[Begin DATASET EXTRACT]
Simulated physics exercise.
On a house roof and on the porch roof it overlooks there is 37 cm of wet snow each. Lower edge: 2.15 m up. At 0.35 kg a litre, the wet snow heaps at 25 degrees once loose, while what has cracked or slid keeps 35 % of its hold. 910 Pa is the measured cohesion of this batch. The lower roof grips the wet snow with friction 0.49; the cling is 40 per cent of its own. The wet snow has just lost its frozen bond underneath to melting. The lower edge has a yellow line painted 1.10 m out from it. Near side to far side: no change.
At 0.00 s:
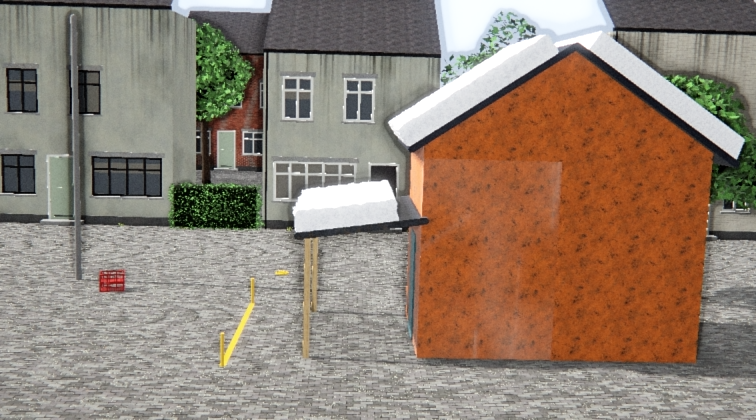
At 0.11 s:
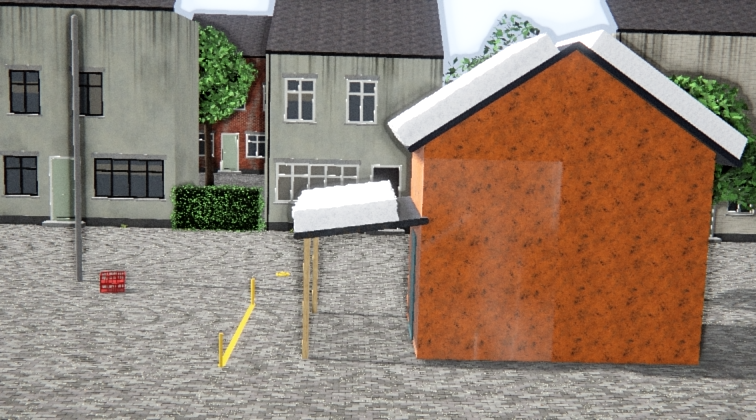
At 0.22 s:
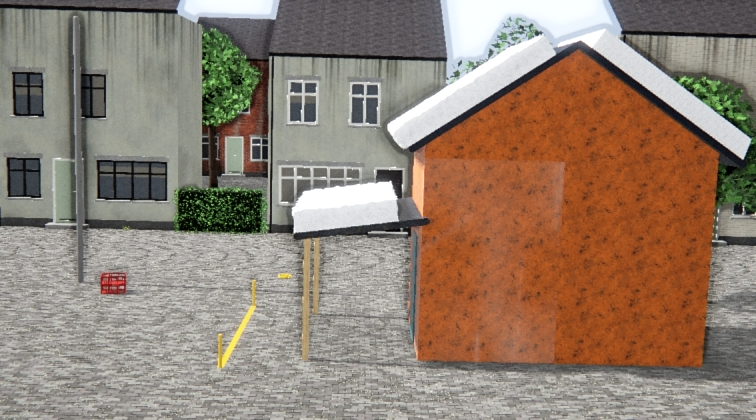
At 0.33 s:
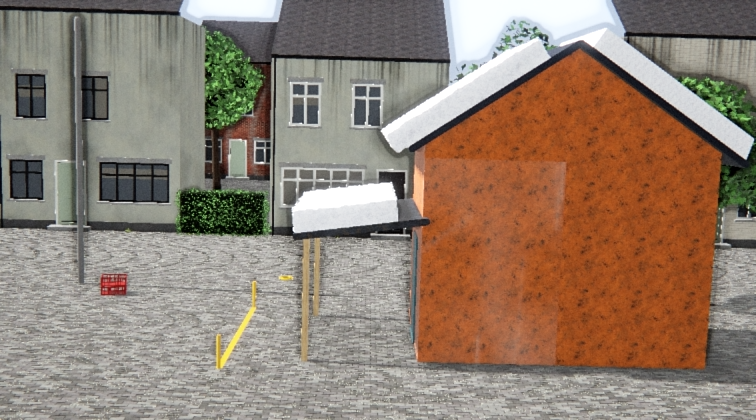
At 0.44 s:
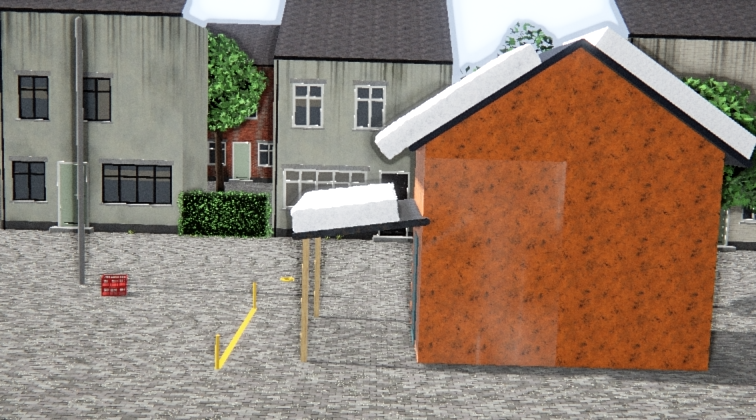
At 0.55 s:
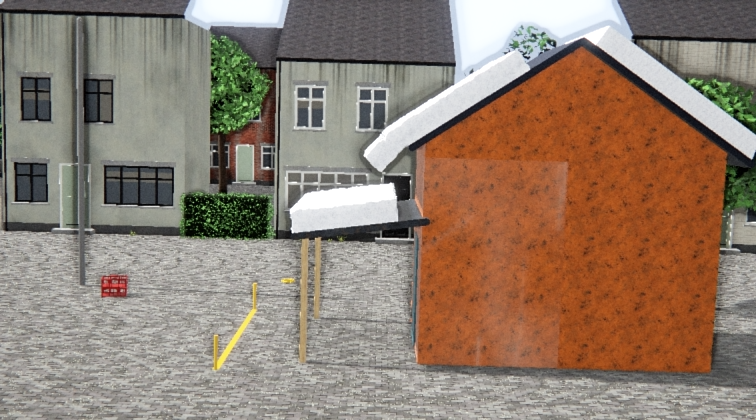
The thick white snow on the left slope of the orange house's roof slid slowly down and left in one slab, reaching out over the lower porch, while the snow on the porch roof barely moved.
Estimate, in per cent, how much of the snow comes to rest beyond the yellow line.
I would say roughly 38 per cent.
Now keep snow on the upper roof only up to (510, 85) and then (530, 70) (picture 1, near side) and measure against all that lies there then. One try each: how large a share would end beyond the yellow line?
Respectively 20 % and 30 %.
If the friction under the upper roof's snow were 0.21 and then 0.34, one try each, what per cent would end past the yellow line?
One try each gives 30 % and then 20 %.
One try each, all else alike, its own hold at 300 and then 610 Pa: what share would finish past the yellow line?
Try one gives 50 per cent, try two gives 45 per cent.
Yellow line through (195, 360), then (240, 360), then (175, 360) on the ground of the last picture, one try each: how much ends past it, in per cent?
The three tries give 30 %, 45 % and 20 % in turn.
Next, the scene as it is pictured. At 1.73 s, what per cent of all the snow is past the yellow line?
Roughly 14 per cent.
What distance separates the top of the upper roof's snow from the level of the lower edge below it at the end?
0.7 m or so.
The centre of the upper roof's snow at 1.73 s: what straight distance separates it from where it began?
Straight-line shift: Roughly 4.2 m.
After 1.09 s, none is below the lower edge and 0 % is past the line.
After 1.73 s, 28 % is below the lower edge and 13 % is past the line.
After 2.36 s, 55 % is below the lower edge and 37 % is past the line.
After 3.00 s, 55 % is below the lower edge and 38 % is past the line.
After 3.10 s, 55 % is below the lower edge and 38 % is past the line.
[End DATASET EXTRACT]
■ PROBLEM REQUIREMENTS:
Reproduce each line word for word and drop the pictures.

■ THE COMPLETED TASK:
Simulated physics exercise.
On a house roof and on the porch roof it overlooks there is 37 cm of wet snow each. Lower edge: 2.15 m up. At 0.35 kg a litre, the wet snow heaps at 25 degrees once loose, while what has cracked or slid keeps 35 % of its hold. 910 Pa is the measured cohesion of this batch. The lower roof grips the wet snow with friction 0.49; the cling is 40 per cent of its own. The wet snow has just lost its frozen bond underneath to melting. The lower edge has a yellow line painted 1.10 m out from it. Near side to far side: no change.
At 0.00 s:
At 0.11 s:
At 0.22 s:
At 0.33 s:
At 0.44 s:
At 0.55 s:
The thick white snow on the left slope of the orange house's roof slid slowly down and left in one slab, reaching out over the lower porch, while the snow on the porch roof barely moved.
Estimate, in per cent, how much of the snow comes to rest beyond the yellow line.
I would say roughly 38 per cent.
Now keep snow on the upper roof only up to (510, 85) and then (530, 70) (picture 1, near side) and measure against all that lies there then. One try each: how large a share would end beyond the yellow line?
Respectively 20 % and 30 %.
If the friction under the upper roof's snow were 0.21 and then 0.34, one try each, what per cent would end past the yellow line?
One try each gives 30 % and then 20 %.
One try each, all else alike, its own hold at 300 and then 610 Pa: what share would finish past the yellow line?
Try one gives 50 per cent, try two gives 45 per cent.
Yellow line through (195, 360), then (240, 360), then (175, 360) on the ground of the last picture, one try each: how much ends past it, in per cent?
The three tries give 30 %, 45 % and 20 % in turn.
Next, the scene as it is pictured. At 1.73 s, what per cent of all the snow is past the yellow line?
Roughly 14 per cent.
What distance separates the top of the upper roof's snow from the level of the lower edge below it at the end?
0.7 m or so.
The centre of the upper roof's snow at 1.73 s: what straight distance separates it from where it began?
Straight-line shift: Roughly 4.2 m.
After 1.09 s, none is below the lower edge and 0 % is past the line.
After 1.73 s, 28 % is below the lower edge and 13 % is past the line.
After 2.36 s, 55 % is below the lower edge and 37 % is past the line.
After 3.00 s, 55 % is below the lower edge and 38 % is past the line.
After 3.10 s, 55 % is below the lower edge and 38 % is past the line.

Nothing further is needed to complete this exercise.